Images are not part of the copy; transcribe all the data exactly.

-- start --

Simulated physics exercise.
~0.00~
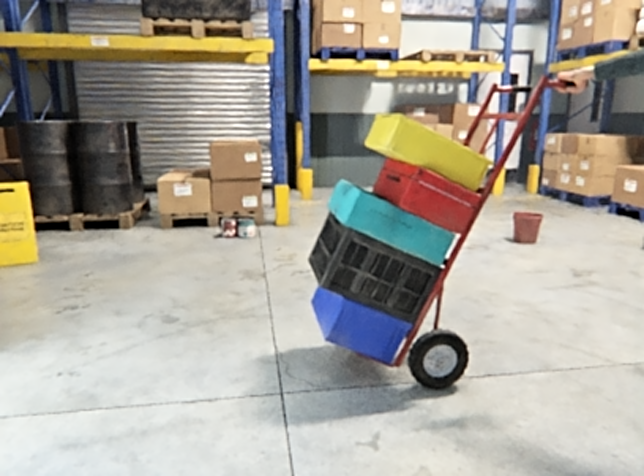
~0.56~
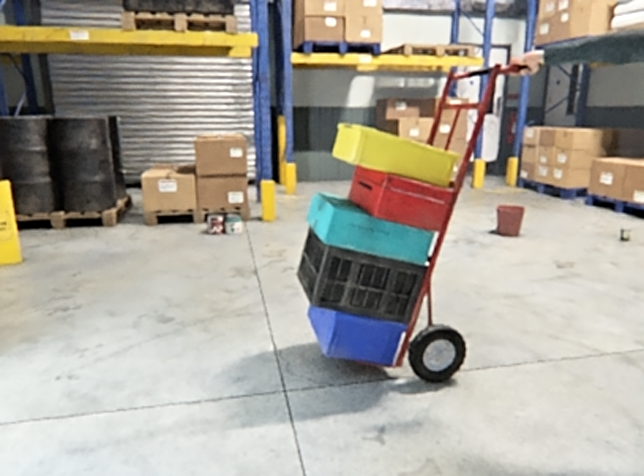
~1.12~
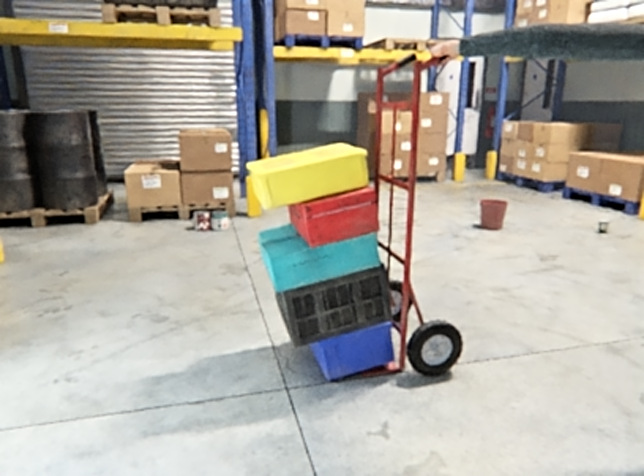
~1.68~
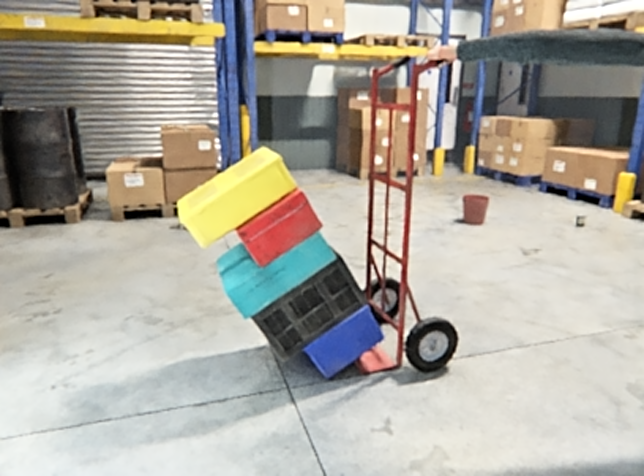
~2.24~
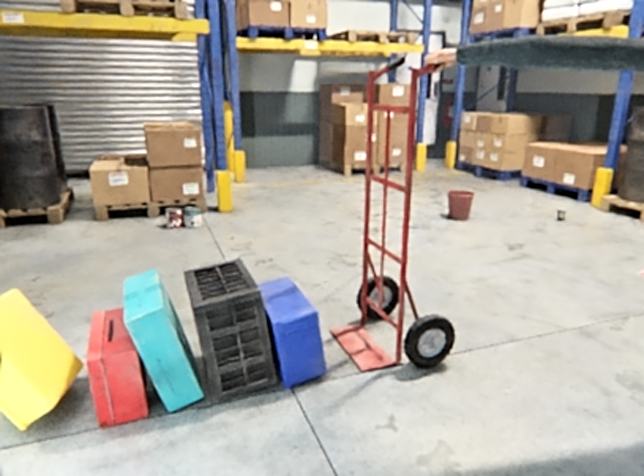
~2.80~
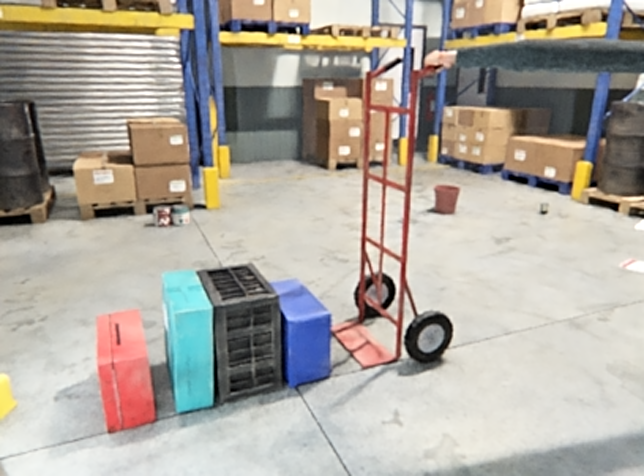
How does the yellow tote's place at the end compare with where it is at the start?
At the start the yellow tote sits on top of the stack on the tilted hand truck. At the end it is down on the floor at the far left, mostly out of view.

-- end --

▸ **Solution to this task**:
Simulated physics exercise.
~0.00~
~0.56~
~1.12~
~1.68~
~2.24~
~2.80~
How does the yellow tote's place at the end compare with where it is at the start?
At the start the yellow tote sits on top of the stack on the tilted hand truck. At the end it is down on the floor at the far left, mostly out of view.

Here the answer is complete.